[What you should do] Exclude the pictures and return every line exactly as written.

[Supplied material]
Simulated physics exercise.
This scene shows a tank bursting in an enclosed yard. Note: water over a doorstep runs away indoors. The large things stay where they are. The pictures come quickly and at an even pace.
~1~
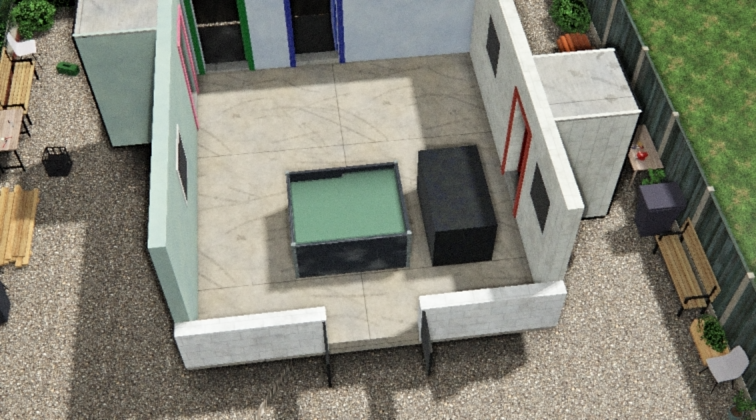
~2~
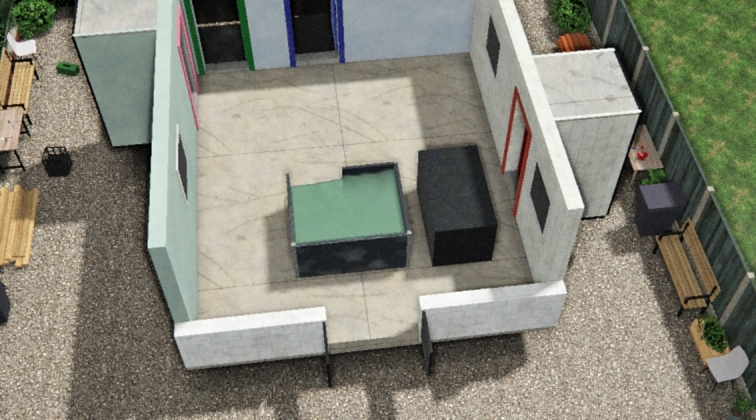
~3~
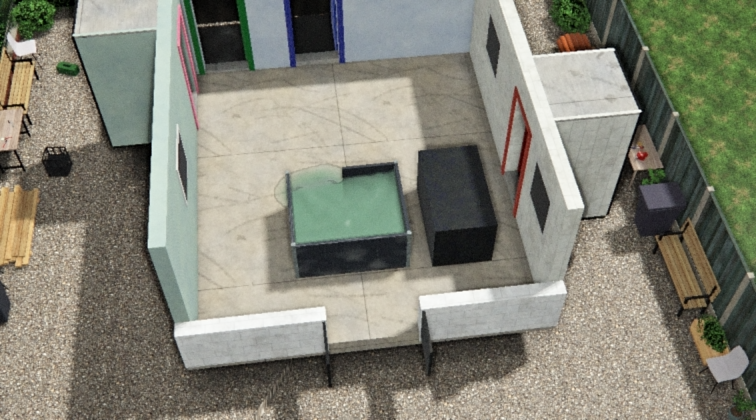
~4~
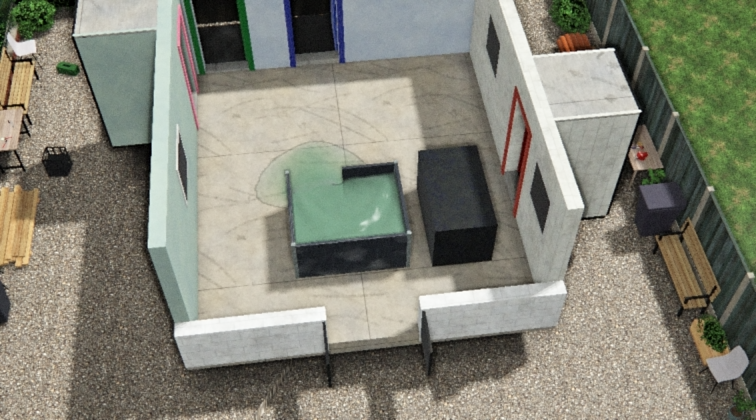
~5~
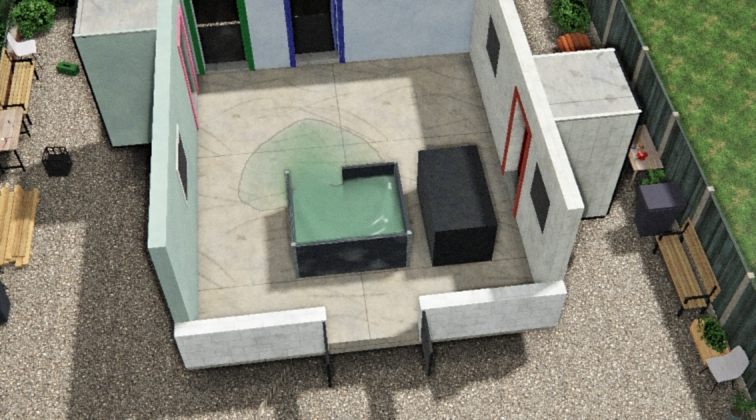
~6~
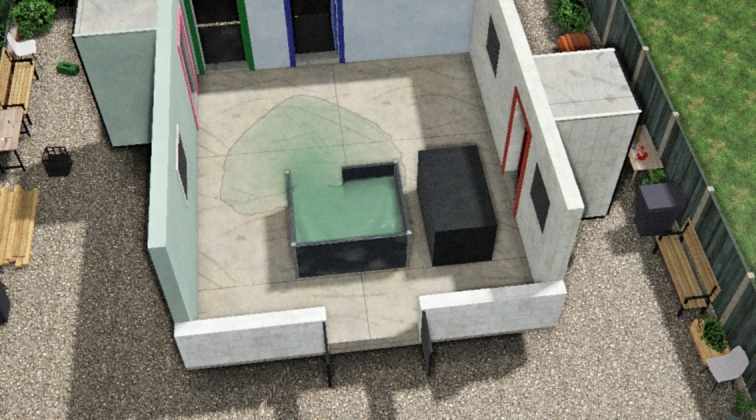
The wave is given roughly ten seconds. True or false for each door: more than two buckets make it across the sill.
Red door: False; green door: True; blue door: True; pink door: True.
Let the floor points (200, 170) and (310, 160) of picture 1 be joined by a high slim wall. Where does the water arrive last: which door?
Final one: The red door.
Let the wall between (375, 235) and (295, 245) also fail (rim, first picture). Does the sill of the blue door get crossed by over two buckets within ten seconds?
At the blue door, the flow misses the threshold.
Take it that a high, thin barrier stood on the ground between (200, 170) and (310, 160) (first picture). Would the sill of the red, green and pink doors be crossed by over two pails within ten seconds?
Red door falls short, green door falls short, pink door falls short.
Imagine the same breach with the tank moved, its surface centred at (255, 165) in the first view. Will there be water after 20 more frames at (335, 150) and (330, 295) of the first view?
Points in order: Bare; bare.
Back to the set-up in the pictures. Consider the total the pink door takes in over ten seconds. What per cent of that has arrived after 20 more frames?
I'd put it at 55 percent.
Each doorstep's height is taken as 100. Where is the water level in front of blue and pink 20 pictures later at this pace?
Approx. 140 % then 170 %.
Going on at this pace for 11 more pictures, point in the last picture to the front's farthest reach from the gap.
Point: (465, 54) in the last picture's pixels.
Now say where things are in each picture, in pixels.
The open tank at (347, 205) is whole and still, in the first picture.
The front is at (288, 202), out from the gap on the open tank's far side, in the second picture.
Water pours out on the open tank's far side and has run to (330, 168), in the third picture.
Water pours out on the open tank's far side and has run to (324, 145), in the fourth picture.
Water pours out on the open tank's far side and has run to (300, 124), in the fifth picture.
The front is at (292, 101), out from the gap on the open tank's far side, in the sixth picture.
A moment on, water covers 45 % of the floor; the red door not reached, the green door under two buckets in, the blue door under two buckets in, the pink door wet at the sill, nothing in.
Next, water covers 50 % of the floor; the red door not reached, the green door over two buckets in, the blue door over two buckets in, the pink door under two buckets in.
Then, water covers 55 % of the floor; the red door not reached, the green door far over two buckets in, the blue door far over two buckets in, the pink door over two buckets in.
Later, water covers 65 % of the floor; the red door wet at the sill, nothing in, the green door far over two buckets in, the blue door far over two buckets in, the pink door over two buckets in.
In the end, water covers 95 % of the floor; the red door wet at the sill, nothing in, the green door far over two buckets in, the blue door far over two buckets in, the pink door over two buckets in.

[Output of the task]
Simulated physics exercise.
This scene shows a tank bursting in an enclosed yard. Note: water over a doorstep runs away indoors. The large things stay where they are. The pictures come quickly and at an even pace.
~1~
~2~
~3~
~4~
~5~
~6~
The wave is given roughly ten seconds. True or false for each door: more than two buckets make it across the sill.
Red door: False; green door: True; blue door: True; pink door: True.
Let the floor points (200, 170) and (310, 160) of picture 1 be joined by a high slim wall. Where does the water arrive last: which door?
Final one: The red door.
Let the wall between (375, 235) and (295, 245) also fail (rim, first picture). Does the sill of the blue door get crossed by over two buckets within ten seconds?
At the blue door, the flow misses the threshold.
Take it that a high, thin barrier stood on the ground between (200, 170) and (310, 160) (first picture). Would the sill of the red, green and pink doors be crossed by over two pails within ten seconds?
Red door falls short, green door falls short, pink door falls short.
Imagine the same breach with the tank moved, its surface centred at (255, 165) in the first view. Will there be water after 20 more frames at (335, 150) and (330, 295) of the first view?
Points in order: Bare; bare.
Back to the set-up in the pictures. Consider the total the pink door takes in over ten seconds. What per cent of that has arrived after 20 more frames?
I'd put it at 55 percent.
Each doorstep's height is taken as 100. Where is the water level in front of blue and pink 20 pictures later at this pace?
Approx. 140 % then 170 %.
Going on at this pace for 11 more pictures, point in the last picture to the front's farthest reach from the gap.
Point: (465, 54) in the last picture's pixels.
Now say where things are in each picture, in pixels.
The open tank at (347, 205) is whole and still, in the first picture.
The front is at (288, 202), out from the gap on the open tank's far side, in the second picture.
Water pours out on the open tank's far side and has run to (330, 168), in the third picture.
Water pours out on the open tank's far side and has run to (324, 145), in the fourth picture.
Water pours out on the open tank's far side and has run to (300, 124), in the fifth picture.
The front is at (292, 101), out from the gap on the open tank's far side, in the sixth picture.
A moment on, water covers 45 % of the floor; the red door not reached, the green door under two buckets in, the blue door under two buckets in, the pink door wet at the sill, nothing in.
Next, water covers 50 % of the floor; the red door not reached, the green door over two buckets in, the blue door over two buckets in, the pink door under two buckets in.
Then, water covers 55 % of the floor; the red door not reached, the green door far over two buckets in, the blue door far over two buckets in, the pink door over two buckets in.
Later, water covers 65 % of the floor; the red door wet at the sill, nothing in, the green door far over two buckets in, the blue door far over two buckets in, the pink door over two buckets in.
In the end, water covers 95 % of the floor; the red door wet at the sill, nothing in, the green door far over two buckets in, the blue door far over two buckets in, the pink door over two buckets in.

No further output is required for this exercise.